====== INFORMATION SHOWN ======

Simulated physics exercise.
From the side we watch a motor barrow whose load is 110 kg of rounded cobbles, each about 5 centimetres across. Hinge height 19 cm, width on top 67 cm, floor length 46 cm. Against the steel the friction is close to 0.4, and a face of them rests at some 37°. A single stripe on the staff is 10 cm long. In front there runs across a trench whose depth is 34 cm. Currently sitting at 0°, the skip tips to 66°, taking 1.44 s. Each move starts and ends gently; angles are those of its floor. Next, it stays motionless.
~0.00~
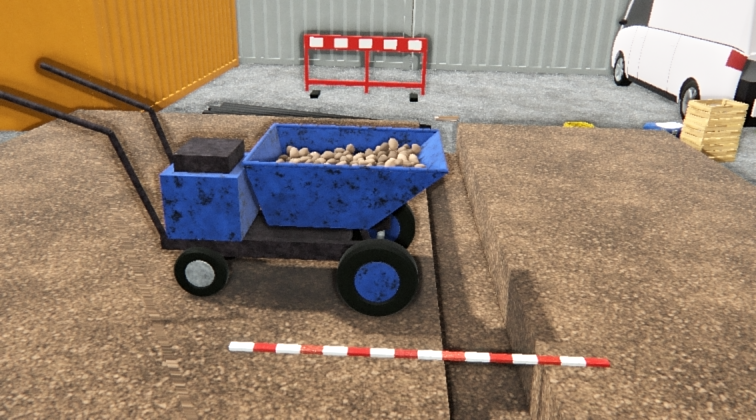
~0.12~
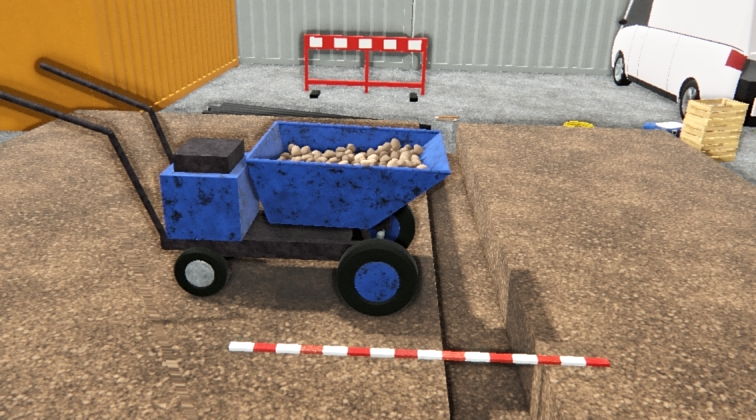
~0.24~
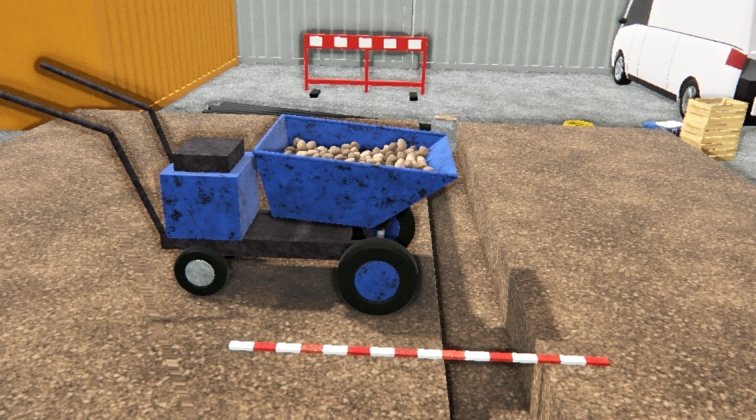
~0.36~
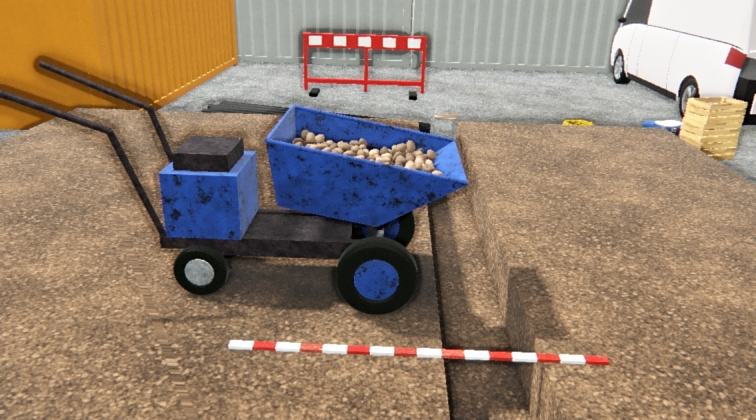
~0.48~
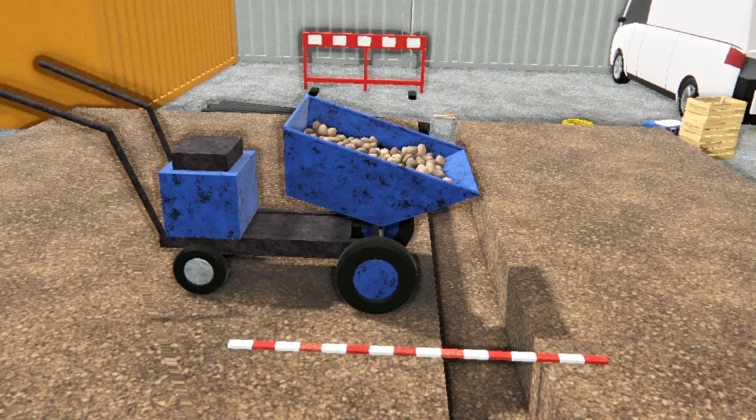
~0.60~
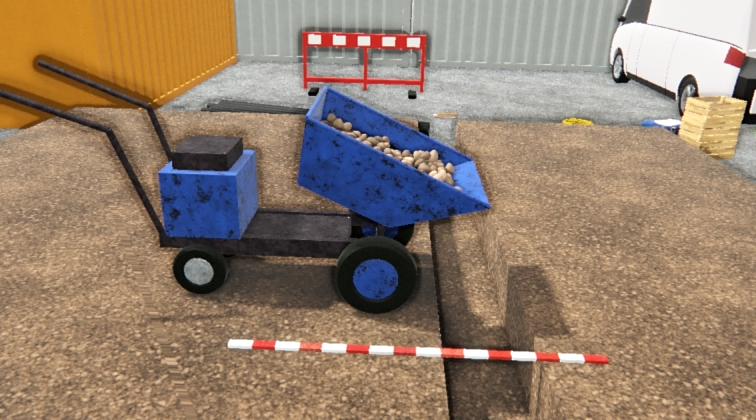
On a patch of brown earth beside an orange container, a blue motor barrow carrying rounded stones stands at a narrow trench. Its skip begins level, then tilts gradually toward the right, the back rising and the lip dipping over the trench, while the stones shift within and the wheels stay still.
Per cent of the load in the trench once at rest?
About 39 %.
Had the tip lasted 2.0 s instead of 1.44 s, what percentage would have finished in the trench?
Close to 40 per cent then.
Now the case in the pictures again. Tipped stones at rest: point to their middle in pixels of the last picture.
(537, 284).
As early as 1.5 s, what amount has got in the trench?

======

INSTRUCTION -> Repeat the data above exactly, but not the pictures.

OUTPUT FOR THIS TASK ->
Simulated physics exercise.
From the side we watch a motor barrow whose load is 110 kg of rounded cobbles, each about 5 centimetres across. Hinge height 19 cm, width on top 67 cm, floor length 46 cm. Against the steel the friction is close to 0.4, and a face of them rests at some 37°. A single stripe on the staff is 10 cm long. In front there runs across a trench whose depth is 34 cm. Currently sitting at 0°, the skip tips to 66°, taking 1.44 s. Each move starts and ends gently; angles are those of its floor. Next, it stays motionless.
~0.00~
~0.12~
~0.24~
~0.36~
~0.48~
~0.60~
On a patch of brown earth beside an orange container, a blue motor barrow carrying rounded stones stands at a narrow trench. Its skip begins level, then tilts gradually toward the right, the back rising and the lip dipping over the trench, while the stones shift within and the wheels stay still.
Per cent of the load in the trench once at rest?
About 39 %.
Had the tip lasted 2.0 s instead of 1.44 s, what percentage would have finished in the trench?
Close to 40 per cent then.
Now the case in the pictures again. Tipped stones at rest: point to their middle in pixels of the last picture.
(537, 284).
As early as 1.5 s, what amount has got in the trench?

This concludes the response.